* _Exercise requirements_
What follows are records. Restate all of them word for word.

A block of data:
[BEGIN]
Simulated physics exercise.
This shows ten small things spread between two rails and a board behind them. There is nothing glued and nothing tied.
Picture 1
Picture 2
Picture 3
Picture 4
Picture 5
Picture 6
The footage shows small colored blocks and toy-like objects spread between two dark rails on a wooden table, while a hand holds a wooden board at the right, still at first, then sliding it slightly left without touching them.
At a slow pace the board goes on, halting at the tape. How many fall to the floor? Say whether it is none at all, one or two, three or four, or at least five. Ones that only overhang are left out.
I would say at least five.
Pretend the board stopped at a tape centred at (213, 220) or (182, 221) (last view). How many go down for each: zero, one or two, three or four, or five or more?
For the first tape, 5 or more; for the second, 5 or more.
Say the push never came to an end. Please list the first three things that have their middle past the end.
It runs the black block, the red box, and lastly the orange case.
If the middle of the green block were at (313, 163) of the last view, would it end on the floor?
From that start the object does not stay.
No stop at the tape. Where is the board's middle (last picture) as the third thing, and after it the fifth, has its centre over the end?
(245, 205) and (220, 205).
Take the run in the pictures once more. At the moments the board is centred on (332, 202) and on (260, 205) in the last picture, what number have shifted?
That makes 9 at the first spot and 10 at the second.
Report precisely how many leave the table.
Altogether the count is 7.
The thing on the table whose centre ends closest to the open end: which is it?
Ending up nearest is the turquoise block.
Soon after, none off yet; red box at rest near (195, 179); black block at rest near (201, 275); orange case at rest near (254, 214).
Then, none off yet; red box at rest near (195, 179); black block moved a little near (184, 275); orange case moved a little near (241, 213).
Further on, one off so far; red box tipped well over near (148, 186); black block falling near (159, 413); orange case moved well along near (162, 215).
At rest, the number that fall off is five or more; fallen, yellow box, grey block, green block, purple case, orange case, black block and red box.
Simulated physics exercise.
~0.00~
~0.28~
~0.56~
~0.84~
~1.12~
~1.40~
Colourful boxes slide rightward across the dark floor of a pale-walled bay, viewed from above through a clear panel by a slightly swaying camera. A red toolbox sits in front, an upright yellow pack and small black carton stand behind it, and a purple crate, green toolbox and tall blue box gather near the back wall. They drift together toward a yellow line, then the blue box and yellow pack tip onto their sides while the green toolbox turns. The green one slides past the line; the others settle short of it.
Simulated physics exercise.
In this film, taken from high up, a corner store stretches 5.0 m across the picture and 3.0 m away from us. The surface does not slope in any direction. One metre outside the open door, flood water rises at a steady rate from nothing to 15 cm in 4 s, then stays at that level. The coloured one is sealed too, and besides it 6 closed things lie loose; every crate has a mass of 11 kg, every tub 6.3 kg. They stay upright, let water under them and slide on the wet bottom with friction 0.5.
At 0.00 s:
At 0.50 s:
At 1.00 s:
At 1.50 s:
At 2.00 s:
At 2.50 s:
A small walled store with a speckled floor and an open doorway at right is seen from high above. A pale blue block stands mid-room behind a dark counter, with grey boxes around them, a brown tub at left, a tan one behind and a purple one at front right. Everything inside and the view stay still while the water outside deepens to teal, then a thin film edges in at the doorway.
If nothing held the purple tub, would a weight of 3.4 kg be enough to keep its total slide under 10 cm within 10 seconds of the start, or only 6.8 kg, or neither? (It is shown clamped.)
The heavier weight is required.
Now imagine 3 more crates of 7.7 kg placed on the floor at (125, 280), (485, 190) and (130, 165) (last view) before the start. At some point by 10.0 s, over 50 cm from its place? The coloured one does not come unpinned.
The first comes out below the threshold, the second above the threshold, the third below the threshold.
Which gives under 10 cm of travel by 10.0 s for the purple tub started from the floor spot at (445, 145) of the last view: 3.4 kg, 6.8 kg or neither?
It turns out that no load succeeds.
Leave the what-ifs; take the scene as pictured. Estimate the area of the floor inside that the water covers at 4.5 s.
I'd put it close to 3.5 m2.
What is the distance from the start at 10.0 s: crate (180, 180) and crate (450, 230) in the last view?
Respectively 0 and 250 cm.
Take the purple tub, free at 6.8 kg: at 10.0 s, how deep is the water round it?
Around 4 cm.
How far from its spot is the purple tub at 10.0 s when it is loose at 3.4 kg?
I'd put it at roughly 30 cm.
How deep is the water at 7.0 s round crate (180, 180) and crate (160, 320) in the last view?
[END]
* _Answer to the problem_
Simulated physics exercise.
This shows ten small things spread between two rails and a board behind them. There is nothing glued and nothing tied.
Picture 1
Picture 2
Picture 3
Picture 4
Picture 5
Picture 6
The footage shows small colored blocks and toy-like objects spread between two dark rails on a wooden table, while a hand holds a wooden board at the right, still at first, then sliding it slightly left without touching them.
At a slow pace the board goes on, halting at the tape. How many fall to the floor? Say whether it is none at all, one or two, three or four, or at least five. Ones that only overhang are left out.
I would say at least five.
Pretend the board stopped at a tape centred at (213, 220) or (182, 221) (last view). How many go down for each: zero, one or two, three or four, or five or more?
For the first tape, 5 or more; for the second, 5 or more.
Say the push never came to an end. Please list the first three things that have their middle past the end.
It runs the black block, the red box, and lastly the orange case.
If the middle of the green block were at (313, 163) of the last view, would it end on the floor?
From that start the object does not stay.
No stop at the tape. Where is the board's middle (last picture) as the third thing, and after it the fifth, has its centre over the end?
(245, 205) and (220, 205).
Take the run in the pictures once more. At the moments the board is centred on (332, 202) and on (260, 205) in the last picture, what number have shifted?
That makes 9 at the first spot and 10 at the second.
Report precisely how many leave the table.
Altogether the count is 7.
The thing on the table whose centre ends closest to the open end: which is it?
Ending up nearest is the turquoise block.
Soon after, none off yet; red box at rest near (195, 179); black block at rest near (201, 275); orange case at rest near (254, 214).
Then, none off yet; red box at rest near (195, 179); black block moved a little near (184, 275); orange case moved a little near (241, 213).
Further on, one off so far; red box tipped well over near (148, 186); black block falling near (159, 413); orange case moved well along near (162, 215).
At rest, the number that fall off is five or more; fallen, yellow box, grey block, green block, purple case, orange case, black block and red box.
Simulated physics exercise.
~0.00~
~0.28~
~0.56~
~0.84~
~1.12~
~1.40~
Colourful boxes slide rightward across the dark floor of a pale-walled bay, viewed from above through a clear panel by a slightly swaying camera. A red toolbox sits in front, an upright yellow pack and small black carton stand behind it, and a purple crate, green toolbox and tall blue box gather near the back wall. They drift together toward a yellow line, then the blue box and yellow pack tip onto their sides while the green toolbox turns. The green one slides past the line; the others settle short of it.
Simulated physics exercise.
In this film, taken from high up, a corner store stretches 5.0 m across the picture and 3.0 m away from us. The surface does not slope in any direction. One metre outside the open door, flood water rises at a steady rate from nothing to 15 cm in 4 s, then stays at that level. The coloured one is sealed too, and besides it 6 closed things lie loose; every crate has a mass of 11 kg, every tub 6.3 kg. They stay upright, let water under them and slide on the wet bottom with friction 0.5.
At 0.00 s:
At 0.50 s:
At 1.00 s:
At 1.50 s:
At 2.00 s:
At 2.50 s:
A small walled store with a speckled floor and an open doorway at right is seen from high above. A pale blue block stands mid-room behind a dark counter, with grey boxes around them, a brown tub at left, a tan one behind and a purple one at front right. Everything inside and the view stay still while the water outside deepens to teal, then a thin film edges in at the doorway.
If nothing held the purple tub, would a weight of 3.4 kg be enough to keep its total slide under 10 cm within 10 seconds of the start, or only 6.8 kg, or neither? (It is shown clamped.)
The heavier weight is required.
Now imagine 3 more crates of 7.7 kg placed on the floor at (125, 280), (485, 190) and (130, 165) (last view) before the start. At some point by 10.0 s, over 50 cm from its place? The coloured one does not come unpinned.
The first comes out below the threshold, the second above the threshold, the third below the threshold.
Which gives under 10 cm of travel by 10.0 s for the purple tub started from the floor spot at (445, 145) of the last view: 3.4 kg, 6.8 kg or neither?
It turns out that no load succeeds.
Leave the what-ifs; take the scene as pictured. Estimate the area of the floor inside that the water covers at 4.5 s.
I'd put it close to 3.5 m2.
What is the distance from the start at 10.0 s: crate (180, 180) and crate (450, 230) in the last view?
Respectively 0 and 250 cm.
Take the purple tub, free at 6.8 kg: at 10.0 s, how deep is the water round it?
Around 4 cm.
How far from its spot is the purple tub at 10.0 s when it is loose at 3.4 kg?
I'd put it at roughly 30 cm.
How deep is the water at 7.0 s round crate (180, 180) and crate (160, 320) in the last view?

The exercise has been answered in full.